Objective:
Set down each line of the material that follows, exactly, with no pictures.
==== Data section ====
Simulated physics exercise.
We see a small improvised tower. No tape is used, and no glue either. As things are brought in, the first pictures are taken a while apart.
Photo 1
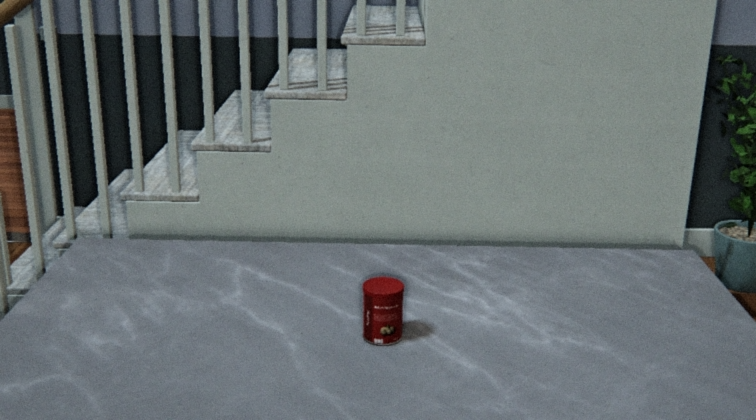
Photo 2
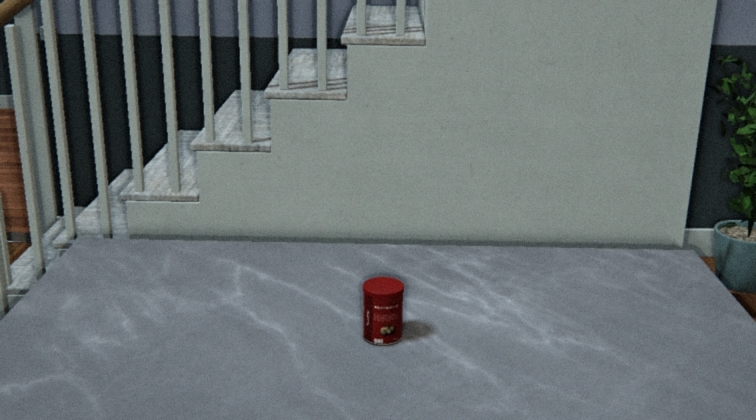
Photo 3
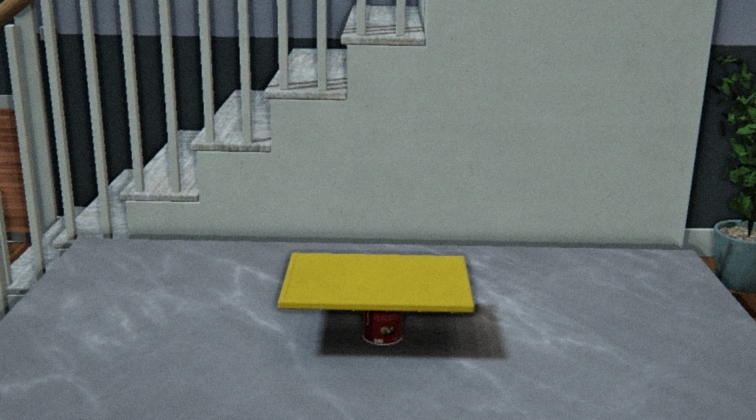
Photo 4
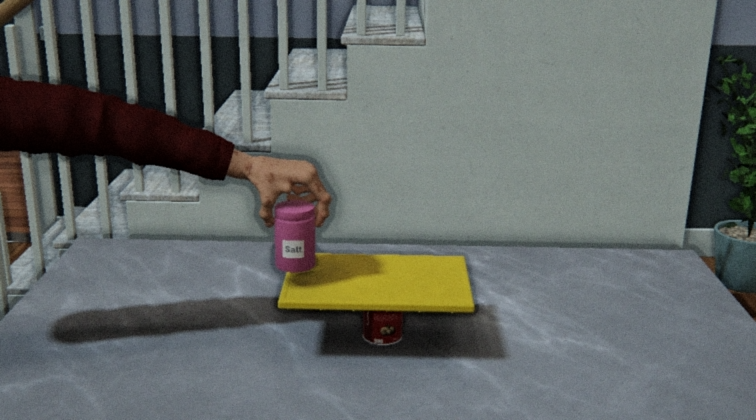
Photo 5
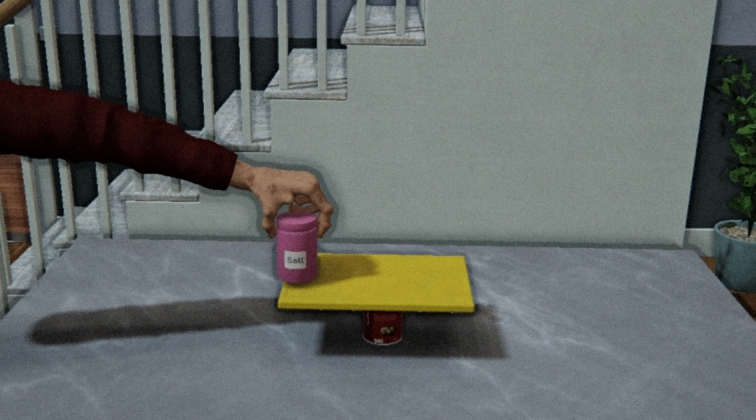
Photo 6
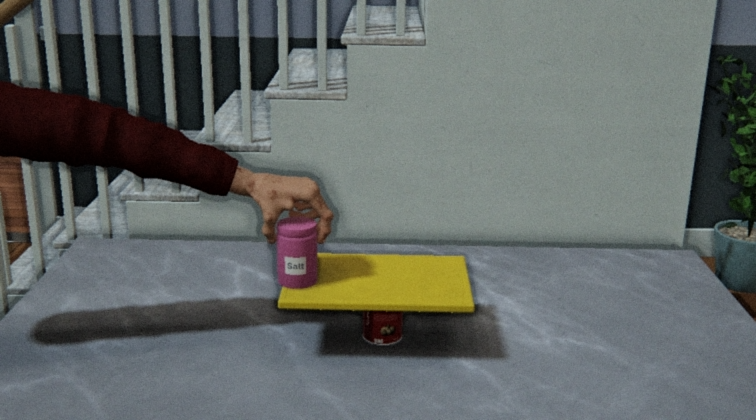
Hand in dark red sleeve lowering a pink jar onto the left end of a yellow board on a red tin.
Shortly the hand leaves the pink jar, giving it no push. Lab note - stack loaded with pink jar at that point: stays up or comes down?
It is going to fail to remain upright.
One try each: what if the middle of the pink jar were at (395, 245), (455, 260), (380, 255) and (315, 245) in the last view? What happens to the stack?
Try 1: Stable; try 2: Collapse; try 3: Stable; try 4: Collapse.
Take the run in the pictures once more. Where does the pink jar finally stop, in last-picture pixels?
====
Output of the task:
Simulated physics exercise.
We see a small improvised tower. No tape is used, and no glue either. As things are brought in, the first pictures are taken a while apart.
Photo 1
Photo 2
Photo 3
Photo 4
Photo 5
Photo 6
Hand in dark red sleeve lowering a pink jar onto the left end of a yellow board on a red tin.
Shortly the hand leaves the pink jar, giving it no push. Lab note - stack loaded with pink jar at that point: stays up or comes down?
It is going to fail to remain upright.
One try each: what if the middle of the pink jar were at (395, 245), (455, 260), (380, 255) and (315, 245) in the last view? What happens to the stack?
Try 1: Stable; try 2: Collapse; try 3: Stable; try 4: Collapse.
Take the run in the pictures once more. Where does the pink jar finally stop, in last-picture pixels?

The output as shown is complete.